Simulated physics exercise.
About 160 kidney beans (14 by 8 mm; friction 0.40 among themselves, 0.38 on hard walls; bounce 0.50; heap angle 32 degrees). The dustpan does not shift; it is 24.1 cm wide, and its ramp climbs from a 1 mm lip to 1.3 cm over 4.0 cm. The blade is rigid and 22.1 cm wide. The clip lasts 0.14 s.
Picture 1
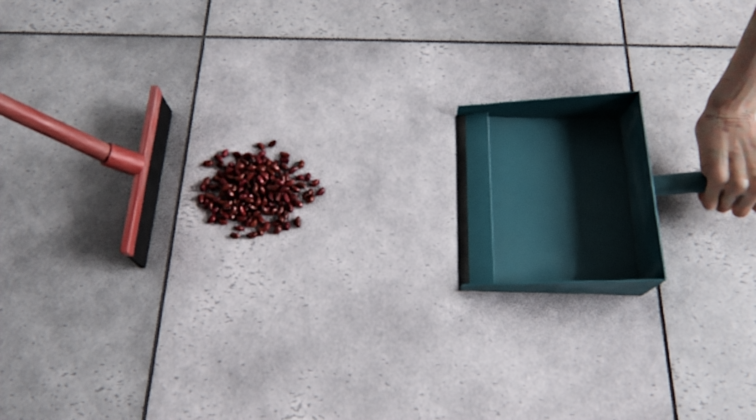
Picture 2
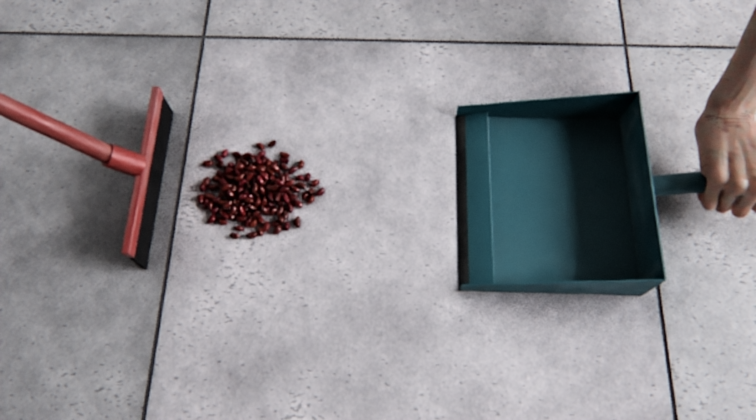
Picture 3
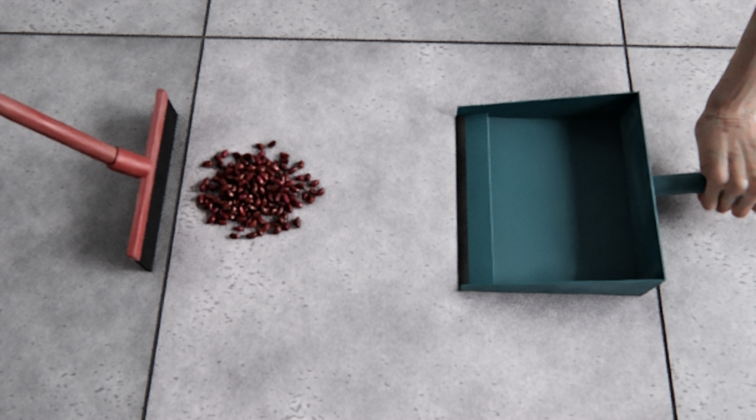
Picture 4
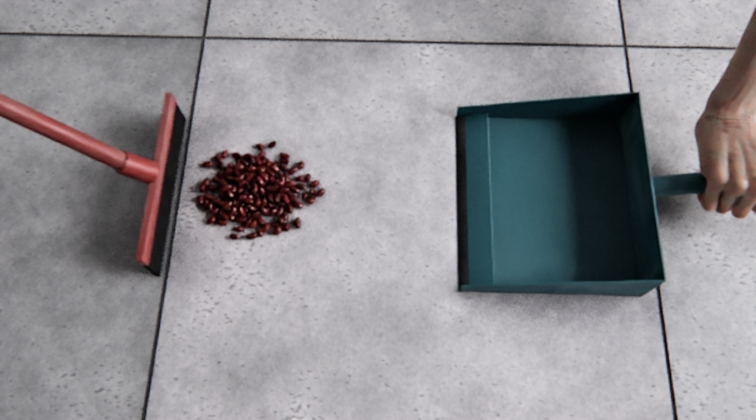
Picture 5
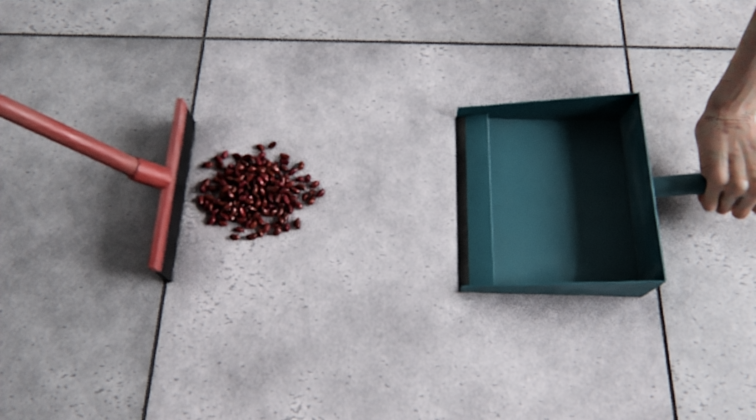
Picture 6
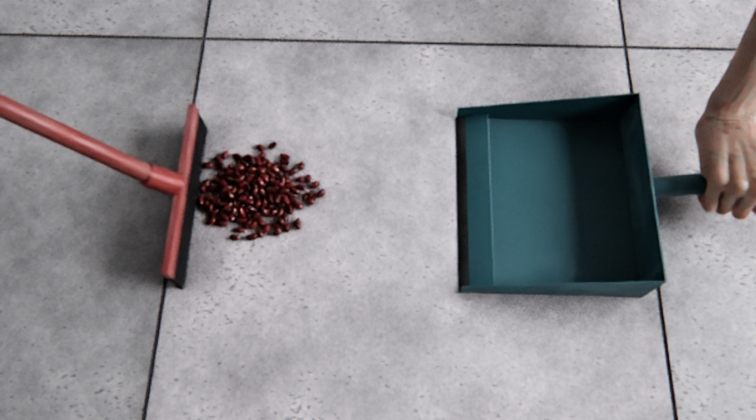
The footage shows a red-handled squeegee-like tool sliding slowly rightward across gray tiles until its black blade is right beside a pile of dark red beans, which stays undisturbed while a hand holds a teal dustpan still at right.
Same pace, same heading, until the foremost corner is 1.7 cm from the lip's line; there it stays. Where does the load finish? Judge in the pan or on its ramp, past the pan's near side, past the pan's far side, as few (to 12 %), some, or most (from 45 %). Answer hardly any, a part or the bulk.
Pan a part, near side a part, far side hardly any.
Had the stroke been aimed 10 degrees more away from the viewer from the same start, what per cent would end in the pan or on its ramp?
Then about 40 per cent.
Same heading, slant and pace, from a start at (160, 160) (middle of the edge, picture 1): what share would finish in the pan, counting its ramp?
Some 30 per cent.
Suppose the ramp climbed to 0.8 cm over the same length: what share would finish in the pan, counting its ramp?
In that case some 20 per cent.
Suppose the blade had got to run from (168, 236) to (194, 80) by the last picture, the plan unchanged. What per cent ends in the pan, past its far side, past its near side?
Pan 5, far 30, near 5.
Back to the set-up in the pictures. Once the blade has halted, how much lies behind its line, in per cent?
About 40 per cent.
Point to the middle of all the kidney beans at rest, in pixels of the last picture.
Around (454, 234).
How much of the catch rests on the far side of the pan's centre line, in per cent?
Some 0 per cent.
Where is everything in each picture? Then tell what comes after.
The first picture shows blade from (128, 252) to (157, 93), moved 0.0 cm, 0 of the pieces shifted so far; middle of the pieces at (253, 191); pan at (560, 201).
The second picture shows blade from (129, 253) to (158, 94), moved 0.2 cm, 0 of the pieces shifted so far; middle of the pieces at (253, 191).
The third picture shows blade from (134, 256) to (163, 96), moved 1.0 cm, 0 of the pieces shifted so far; middle of the pieces at (253, 191).
The fourth picture shows blade from (143, 261) to (171, 100), moved 2.2 cm, 0 of the pieces shifted so far; middle of the pieces at (253, 192).
The fifth picture shows blade from (156, 267) to (182, 106), moved 3.9 cm, 0 of the pieces shifted so far; middle of the pieces at (253, 192).
The sixth picture shows blade from (168, 274) to (194, 111), moved 5.6 cm, 0 of the pieces shifted so far; middle of the pieces at (253, 193); pan at (559, 203).
Then, 0.28 s after the last picture, middle of the blade 18 cm from the lip; 0 % over the lip, far side 0 %, near side 5 %.
Then, 0.46 s after the last picture, middle of the blade 8 cm from the lip; 0 % over the lip, far side 0 %, near side 15 %.
Then, 0.76 s after the last picture, middle of the blade 2 cm from the lip; 20 % over the lip, far side 0 %, near side 25 %.
In the end, pan 20 %, near side 25 %, far side 0 %, in front of the lip or behind the blade 55 %.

#####

Repeat the data exactly, without the pictures.

Simulated physics exercise.
About 160 kidney beans (14 by 8 mm; friction 0.40 among themselves, 0.38 on hard walls; bounce 0.50; heap angle 32 degrees). The dustpan does not shift; it is 24.1 cm wide, and its ramp climbs from a 1 mm lip to 1.3 cm over 4.0 cm. The blade is rigid and 22.1 cm wide. The clip lasts 0.14 s.
Picture 1
Picture 2
Picture 3
Picture 4
Picture 5
Picture 6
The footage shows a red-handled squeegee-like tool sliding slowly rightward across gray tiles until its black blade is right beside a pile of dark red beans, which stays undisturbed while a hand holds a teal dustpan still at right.
Same pace, same heading, until the foremost corner is 1.7 cm from the lip's line; there it stays. Where does the load finish? Judge in the pan or on its ramp, past the pan's near side, past the pan's far side, as few (to 12 %), some, or most (from 45 %). Answer hardly any, a part or the bulk.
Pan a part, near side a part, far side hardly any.
Had the stroke been aimed 10 degrees more away from the viewer from the same start, what per cent would end in the pan or on its ramp?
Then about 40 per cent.
Same heading, slant and pace, from a start at (160, 160) (middle of the edge, picture 1): what share would finish in the pan, counting its ramp?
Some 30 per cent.
Suppose the ramp climbed to 0.8 cm over the same length: what share would finish in the pan, counting its ramp?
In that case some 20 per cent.
Suppose the blade had got to run from (168, 236) to (194, 80) by the last picture, the plan unchanged. What per cent ends in the pan, past its far side, past its near side?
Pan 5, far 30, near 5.
Back to the set-up in the pictures. Once the blade has halted, how much lies behind its line, in per cent?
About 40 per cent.
Point to the middle of all the kidney beans at rest, in pixels of the last picture.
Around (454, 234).
How much of the catch rests on the far side of the pan's centre line, in per cent?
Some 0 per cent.
Where is everything in each picture? Then tell what comes after.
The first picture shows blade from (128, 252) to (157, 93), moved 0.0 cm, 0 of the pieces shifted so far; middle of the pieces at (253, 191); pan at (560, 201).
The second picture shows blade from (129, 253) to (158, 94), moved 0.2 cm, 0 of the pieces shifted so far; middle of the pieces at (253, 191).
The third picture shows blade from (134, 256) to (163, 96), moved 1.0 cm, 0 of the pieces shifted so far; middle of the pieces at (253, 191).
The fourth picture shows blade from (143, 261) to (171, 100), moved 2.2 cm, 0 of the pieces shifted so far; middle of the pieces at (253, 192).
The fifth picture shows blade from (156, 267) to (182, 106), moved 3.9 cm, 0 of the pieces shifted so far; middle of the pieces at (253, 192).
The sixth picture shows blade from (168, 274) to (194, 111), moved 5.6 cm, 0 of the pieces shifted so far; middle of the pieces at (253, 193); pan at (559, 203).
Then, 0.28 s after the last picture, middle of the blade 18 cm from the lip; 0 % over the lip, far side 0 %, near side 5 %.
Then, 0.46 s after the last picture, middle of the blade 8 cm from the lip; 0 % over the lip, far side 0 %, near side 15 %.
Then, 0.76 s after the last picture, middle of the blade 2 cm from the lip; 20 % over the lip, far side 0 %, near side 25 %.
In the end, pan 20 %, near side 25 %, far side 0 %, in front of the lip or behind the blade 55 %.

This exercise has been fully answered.